> Information shown:

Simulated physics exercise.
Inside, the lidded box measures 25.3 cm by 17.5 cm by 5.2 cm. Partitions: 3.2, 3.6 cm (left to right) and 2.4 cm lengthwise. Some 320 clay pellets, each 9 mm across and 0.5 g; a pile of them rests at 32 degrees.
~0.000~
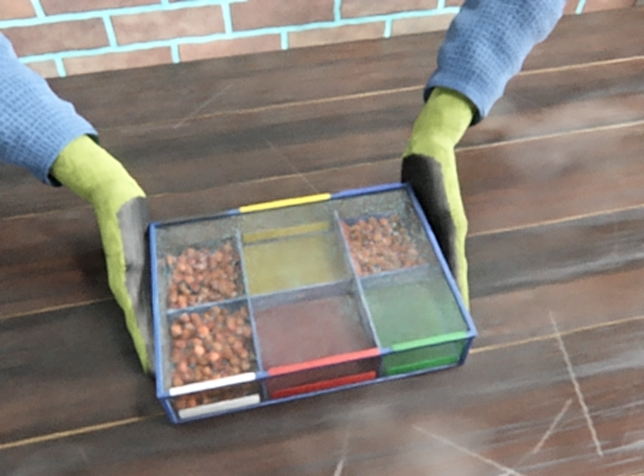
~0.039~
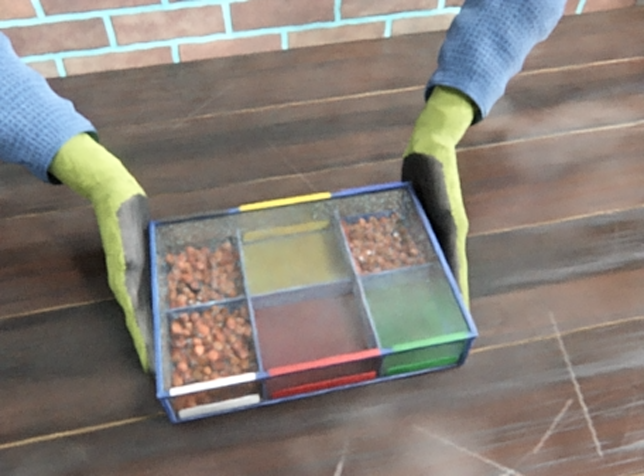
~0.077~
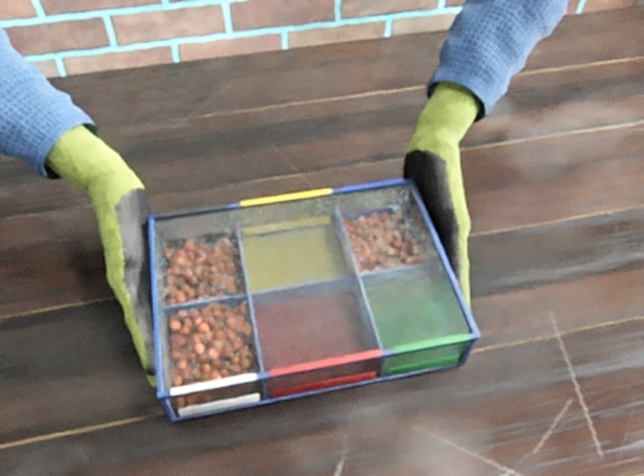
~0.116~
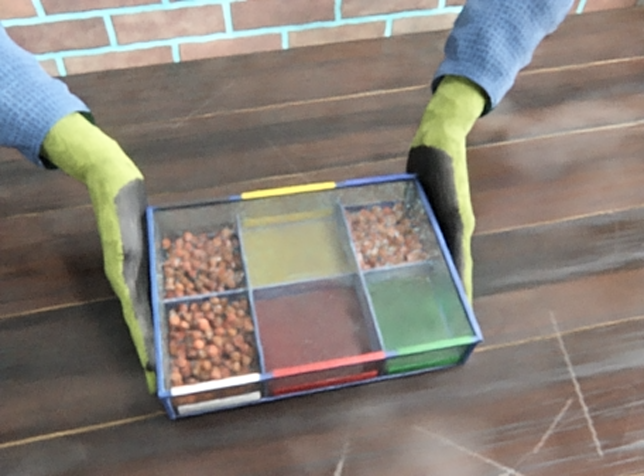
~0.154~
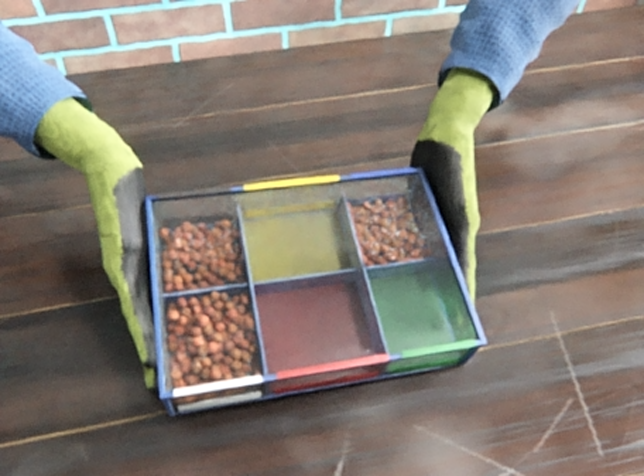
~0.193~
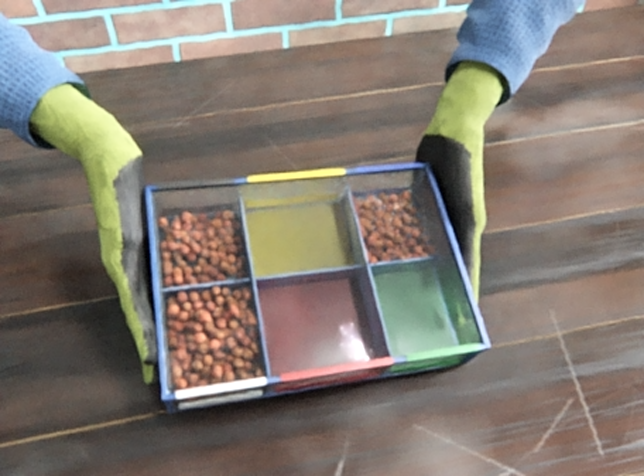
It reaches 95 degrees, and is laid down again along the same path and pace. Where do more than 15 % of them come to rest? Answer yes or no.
Red compartment: Yes; blue compartment: No; green compartment: Yes; yellow compartment: No; white compartment: Yes; black compartment: No.
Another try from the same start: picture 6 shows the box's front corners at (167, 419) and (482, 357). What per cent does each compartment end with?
Red 10; blue 5; green 25; yellow 0; white 60; black 0.
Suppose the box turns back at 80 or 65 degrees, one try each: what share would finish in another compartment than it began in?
About 35 and 10 per cent.
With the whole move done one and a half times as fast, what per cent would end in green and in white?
Green 25; white 45.
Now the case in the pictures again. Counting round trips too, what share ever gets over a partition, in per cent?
About 55 per cent.
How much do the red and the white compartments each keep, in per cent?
Red 20, white 45.
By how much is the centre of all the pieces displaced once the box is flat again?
About 7.5 cm.
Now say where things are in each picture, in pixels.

> Written task:
Starting at the line that contains "By how much", print every line through the end of the listing, word for word. Leave out all the rest.

> Correct output:
By how much is the centre of all the pieces displaced once the box is flat again?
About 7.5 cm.
Now say where things are in each picture, in pixels.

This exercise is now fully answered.